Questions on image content

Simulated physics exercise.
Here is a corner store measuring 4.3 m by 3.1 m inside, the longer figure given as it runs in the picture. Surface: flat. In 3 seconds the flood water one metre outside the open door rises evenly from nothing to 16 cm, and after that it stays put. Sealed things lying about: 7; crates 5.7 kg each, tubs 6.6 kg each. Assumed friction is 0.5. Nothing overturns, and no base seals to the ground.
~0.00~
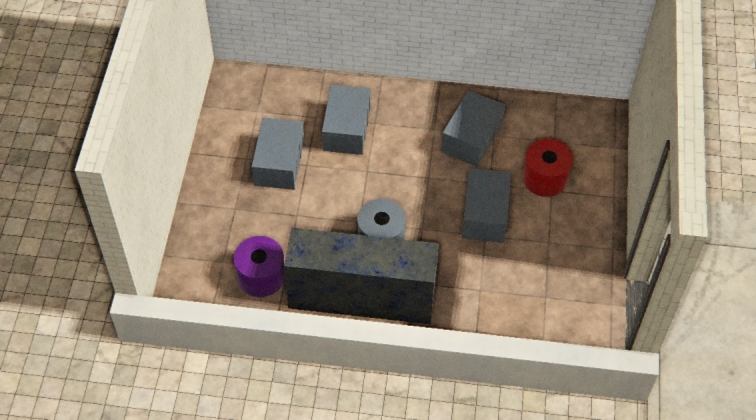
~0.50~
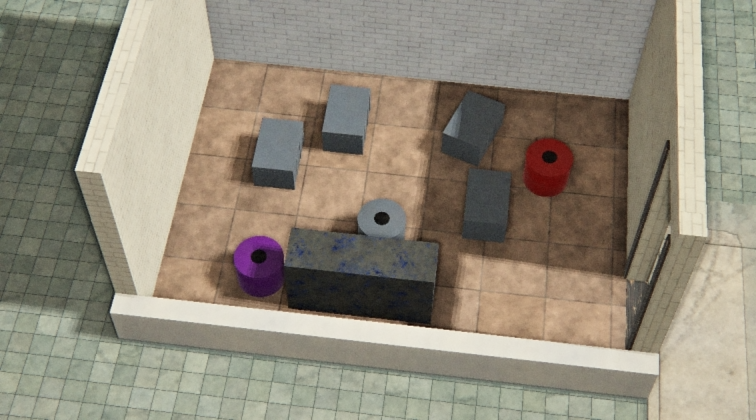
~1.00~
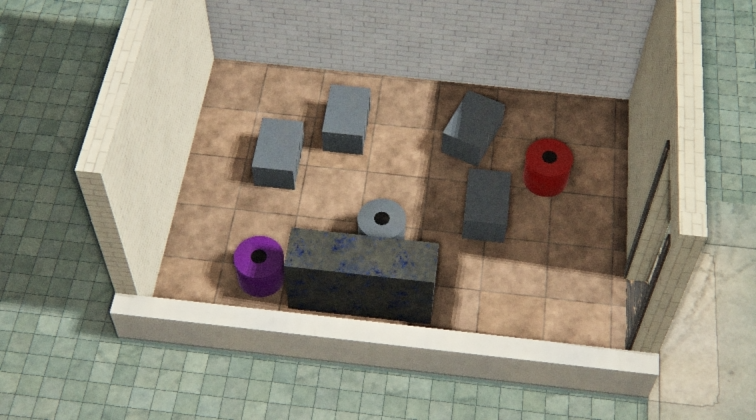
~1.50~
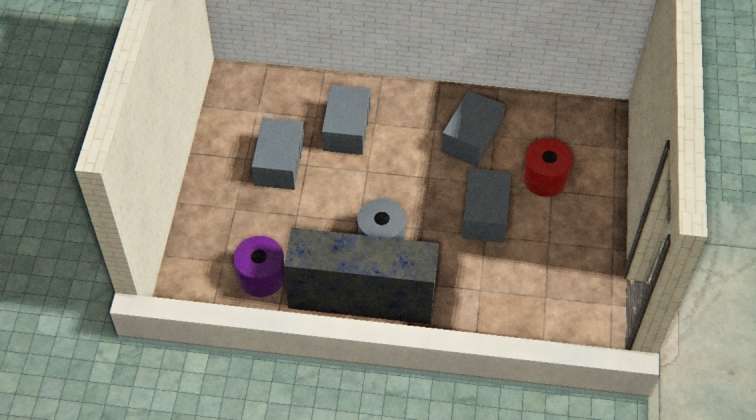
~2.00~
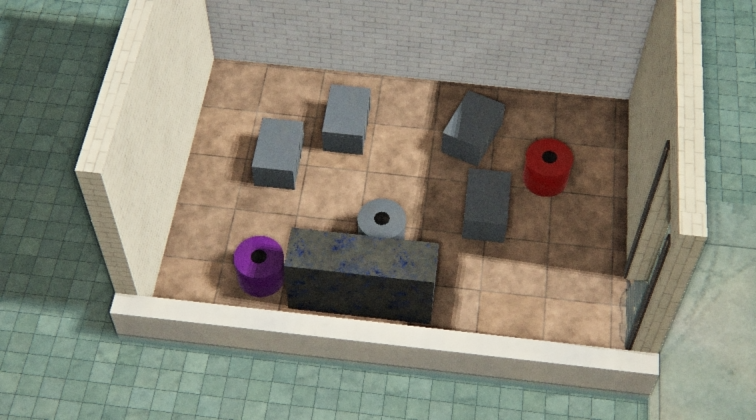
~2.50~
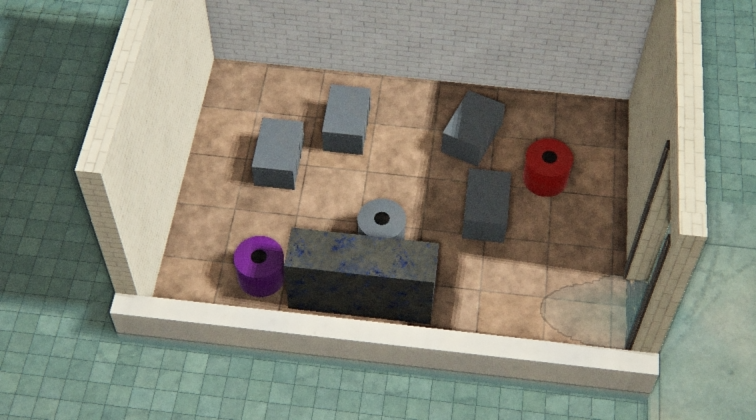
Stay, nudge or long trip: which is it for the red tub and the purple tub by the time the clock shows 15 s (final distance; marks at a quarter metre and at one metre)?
By that time the red tub has not really moved and the purple tub has shifted a little.
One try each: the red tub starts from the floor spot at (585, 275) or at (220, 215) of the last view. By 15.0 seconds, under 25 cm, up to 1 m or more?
At the first spot it winds up well off, and at the second it winds up well off.
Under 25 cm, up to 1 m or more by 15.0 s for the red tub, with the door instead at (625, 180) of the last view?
You'd see the red tub wander off a long way.
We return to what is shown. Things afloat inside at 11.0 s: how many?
I count 5.
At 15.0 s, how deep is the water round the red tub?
4 cm, roughly.
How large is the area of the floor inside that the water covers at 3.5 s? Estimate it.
About 2.5 m2.
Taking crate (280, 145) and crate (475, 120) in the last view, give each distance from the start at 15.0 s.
Shifts: 80 cm / 150 cm.
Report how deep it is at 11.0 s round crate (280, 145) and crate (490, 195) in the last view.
Depth approx. 6 cm / 8 cm.
After 3.5 s the red tub is near (550, 157), 0.0 m from its start, aground; the purple tub is near (259, 257), 0.0 m from its start, aground; 0 afloat.
After 6.8 s the red tub is near (550, 157), 0.0 m from its start, aground; the purple tub is near (259, 257), 0.0 m from its start, aground; 0 afloat.
After 11.0 s the red tub is near (550, 157), 0.0 m from its start, aground; the purple tub is near (259, 257), 0.0 m from its start, aground; 5 afloat.
After 15.0 s the red tub is near (549, 162), 0.1 m from its start, afloat; the purple tub is near (222, 235), 0.4 m from its start, afloat; 7 afloat.
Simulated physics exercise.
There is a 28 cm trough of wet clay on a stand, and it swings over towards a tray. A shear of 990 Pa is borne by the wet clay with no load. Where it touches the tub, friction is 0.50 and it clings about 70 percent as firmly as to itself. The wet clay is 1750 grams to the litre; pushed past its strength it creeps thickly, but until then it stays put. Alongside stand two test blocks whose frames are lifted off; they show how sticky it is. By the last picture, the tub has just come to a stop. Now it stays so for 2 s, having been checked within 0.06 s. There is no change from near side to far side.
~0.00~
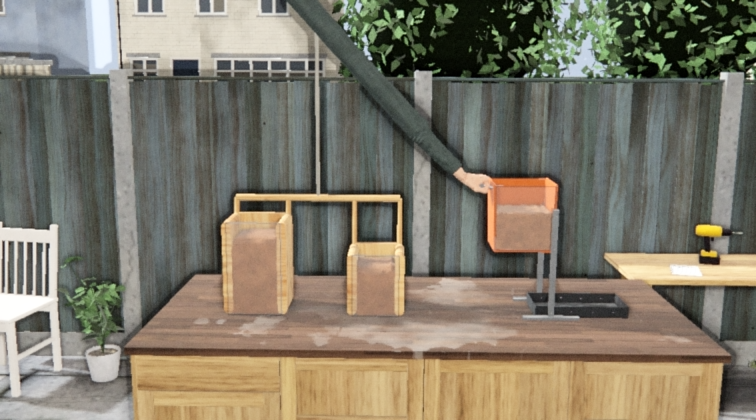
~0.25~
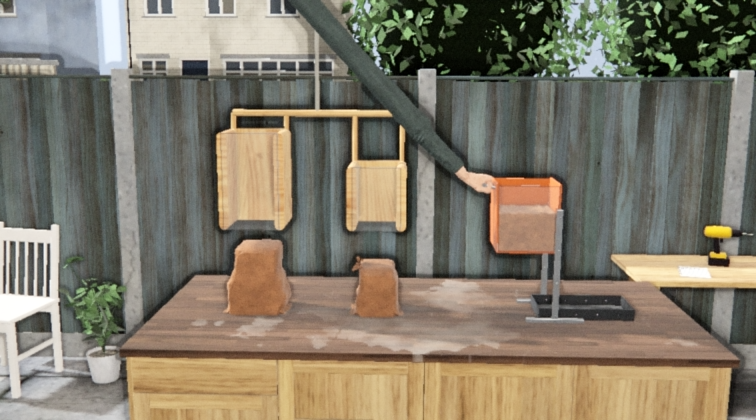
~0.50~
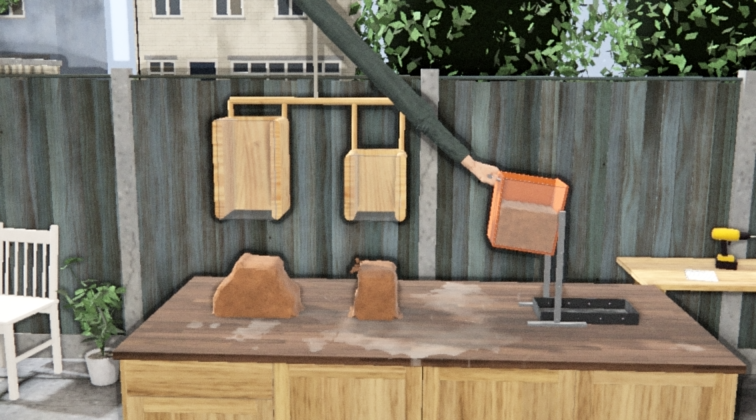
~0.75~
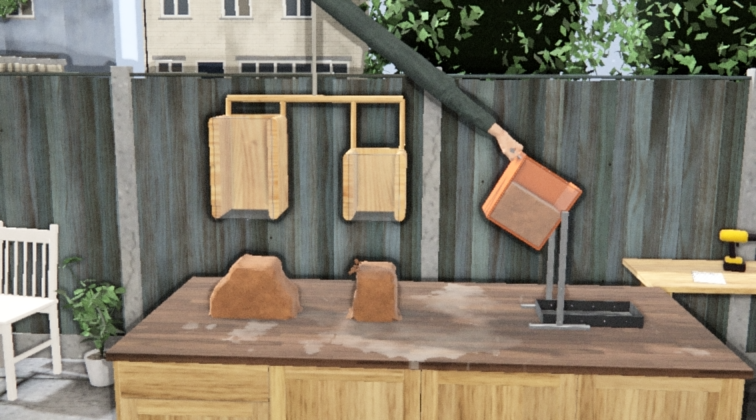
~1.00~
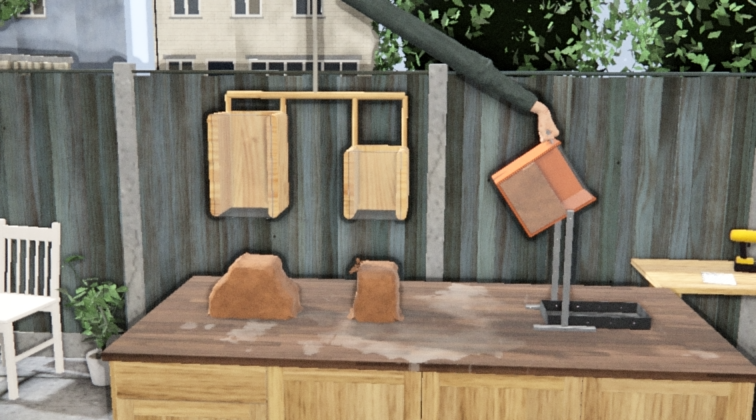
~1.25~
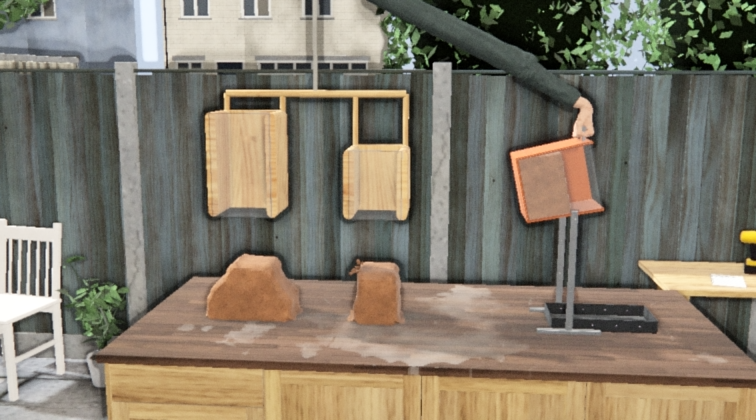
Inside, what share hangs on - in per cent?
I would say around 100 per cent.
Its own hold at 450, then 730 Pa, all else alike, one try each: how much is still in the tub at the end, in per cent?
Respectively 100 % and 100 %.
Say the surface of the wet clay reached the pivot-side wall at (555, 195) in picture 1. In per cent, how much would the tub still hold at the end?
I'd put it close to 100 in a hundred.
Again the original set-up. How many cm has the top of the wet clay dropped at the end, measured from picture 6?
0 cm or so.
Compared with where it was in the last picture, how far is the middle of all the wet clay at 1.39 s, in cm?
Around 0 cm.
After 1.39 s, the tub is at 78 degrees and holds 100 %.
After 1.56 s, the tub is at 78 degrees and holds 100 %.
After 1.73 s, the tub is at 78 degrees and holds 100 %.
After 1.90 s, the tub is at 78 degrees and holds 100 %.
After 3.25 s, the tub is at 78 degrees and holds 100 %.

Work to be completed —
Find the line that contains "Compared with where" in the listing above. Retype it and every line after it up to the last, exactly, and nothing else.

Solution to this task —
Compared with where it was in the last picture, how far is the middle of all the wet clay at 1.39 s, in cm?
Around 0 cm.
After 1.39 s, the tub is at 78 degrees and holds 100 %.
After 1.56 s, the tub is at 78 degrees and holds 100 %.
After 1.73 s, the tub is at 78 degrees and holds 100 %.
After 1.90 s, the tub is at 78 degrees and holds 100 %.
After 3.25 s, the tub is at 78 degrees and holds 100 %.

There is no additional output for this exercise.